━━━━━ DATA ━━━━━

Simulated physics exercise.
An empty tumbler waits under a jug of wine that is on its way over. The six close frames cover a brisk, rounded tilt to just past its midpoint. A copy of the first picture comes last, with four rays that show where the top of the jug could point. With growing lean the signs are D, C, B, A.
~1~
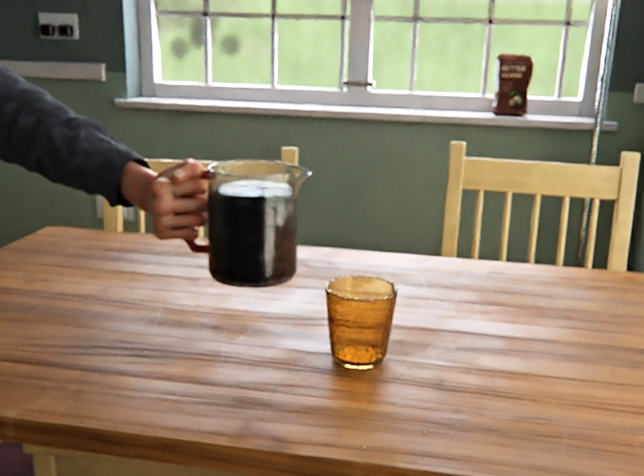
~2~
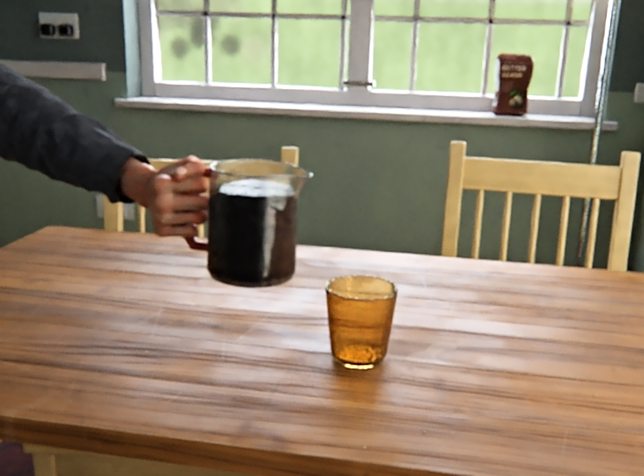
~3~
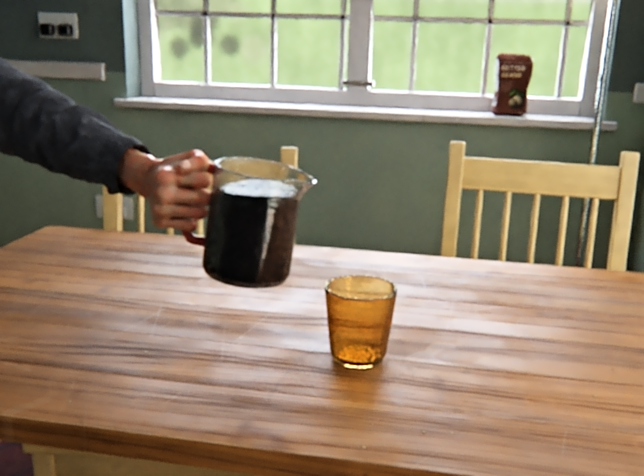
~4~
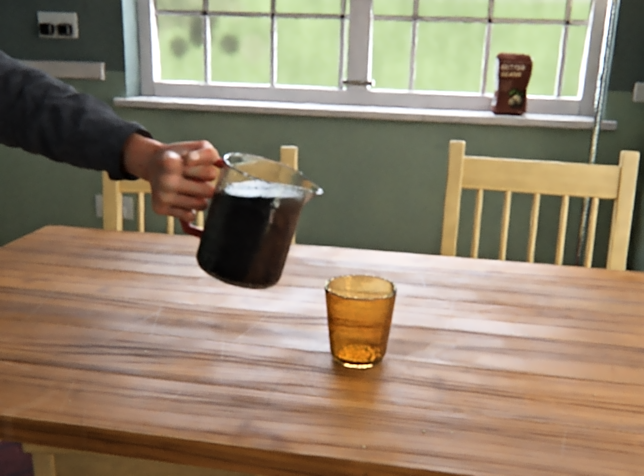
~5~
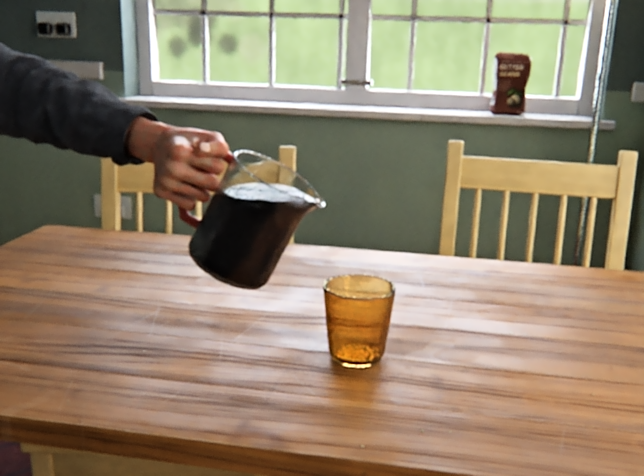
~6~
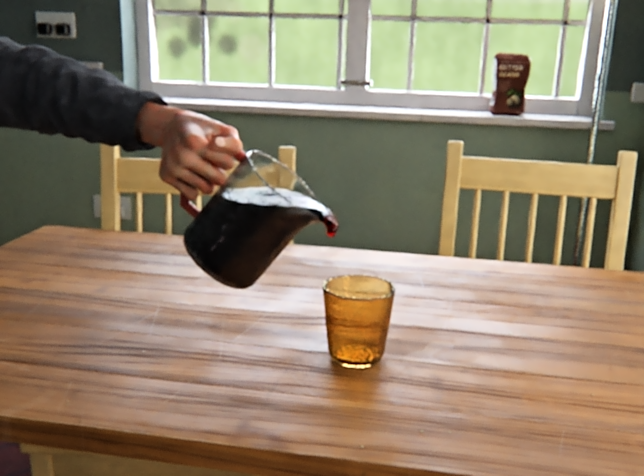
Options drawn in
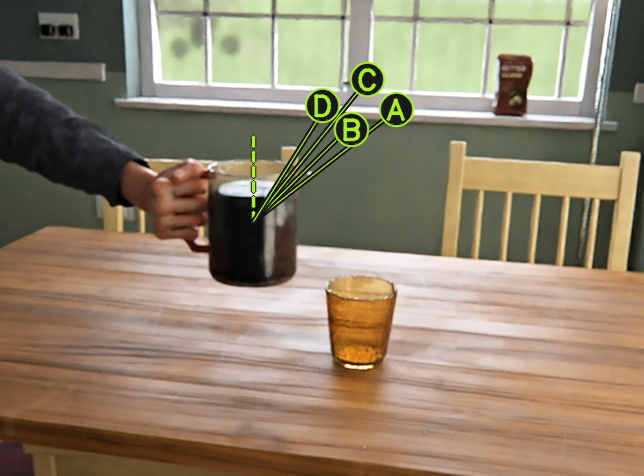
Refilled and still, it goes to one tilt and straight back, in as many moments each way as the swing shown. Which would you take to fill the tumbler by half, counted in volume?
The answer is mark A.
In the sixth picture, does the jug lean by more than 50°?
No, it does not.
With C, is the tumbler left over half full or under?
Under.
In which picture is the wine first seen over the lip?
In picture 6.
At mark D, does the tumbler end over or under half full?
Under half.
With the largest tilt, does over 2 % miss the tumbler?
No, it does not.
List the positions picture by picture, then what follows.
Upright, lip at (309, 174); rim of the tumbler round (361, 287); nothing has left yet.
Upright, lip at (311, 176); nothing has left yet.
Tipped about 8°, lip at (315, 182); nothing has left yet.
Tipped about 16°, lip at (320, 192); nothing has left yet.
Tipped about 27°, lip at (323, 205); nothing has left yet.
Tipped about 38°, lip at (325, 220); wine is over the lip, down to (333, 233).
On the marked copy, A at (383, 120); B at (336, 139); C at (357, 92); D at (316, 122).
With A, the tumbler ends with about 48 % of what it can hold.
With B, the tumbler ends with about 32 % of what it can hold.
With C, the tumbler ends with about 20 % of what it can hold.
With D, the tumbler ends with about 9 % of what it can hold.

━━━━━

Word for word, quote the lines above. Omit the pictures.

Simulated physics exercise.
An empty tumbler waits under a jug of wine that is on its way over. The six close frames cover a brisk, rounded tilt to just past its midpoint. A copy of the first picture comes last, with four rays that show where the top of the jug could point. With growing lean the signs are D, C, B, A.
~1~
~2~
~3~
~4~
~5~
~6~
Options drawn in
Refilled and still, it goes to one tilt and straight back, in as many moments each way as the swing shown. Which would you take to fill the tumbler by half, counted in volume?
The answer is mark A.
In the sixth picture, does the jug lean by more than 50°?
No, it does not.
With C, is the tumbler left over half full or under?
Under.
In which picture is the wine first seen over the lip?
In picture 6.
At mark D, does the tumbler end over or under half full?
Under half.
With the largest tilt, does over 2 % miss the tumbler?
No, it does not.
List the positions picture by picture, then what follows.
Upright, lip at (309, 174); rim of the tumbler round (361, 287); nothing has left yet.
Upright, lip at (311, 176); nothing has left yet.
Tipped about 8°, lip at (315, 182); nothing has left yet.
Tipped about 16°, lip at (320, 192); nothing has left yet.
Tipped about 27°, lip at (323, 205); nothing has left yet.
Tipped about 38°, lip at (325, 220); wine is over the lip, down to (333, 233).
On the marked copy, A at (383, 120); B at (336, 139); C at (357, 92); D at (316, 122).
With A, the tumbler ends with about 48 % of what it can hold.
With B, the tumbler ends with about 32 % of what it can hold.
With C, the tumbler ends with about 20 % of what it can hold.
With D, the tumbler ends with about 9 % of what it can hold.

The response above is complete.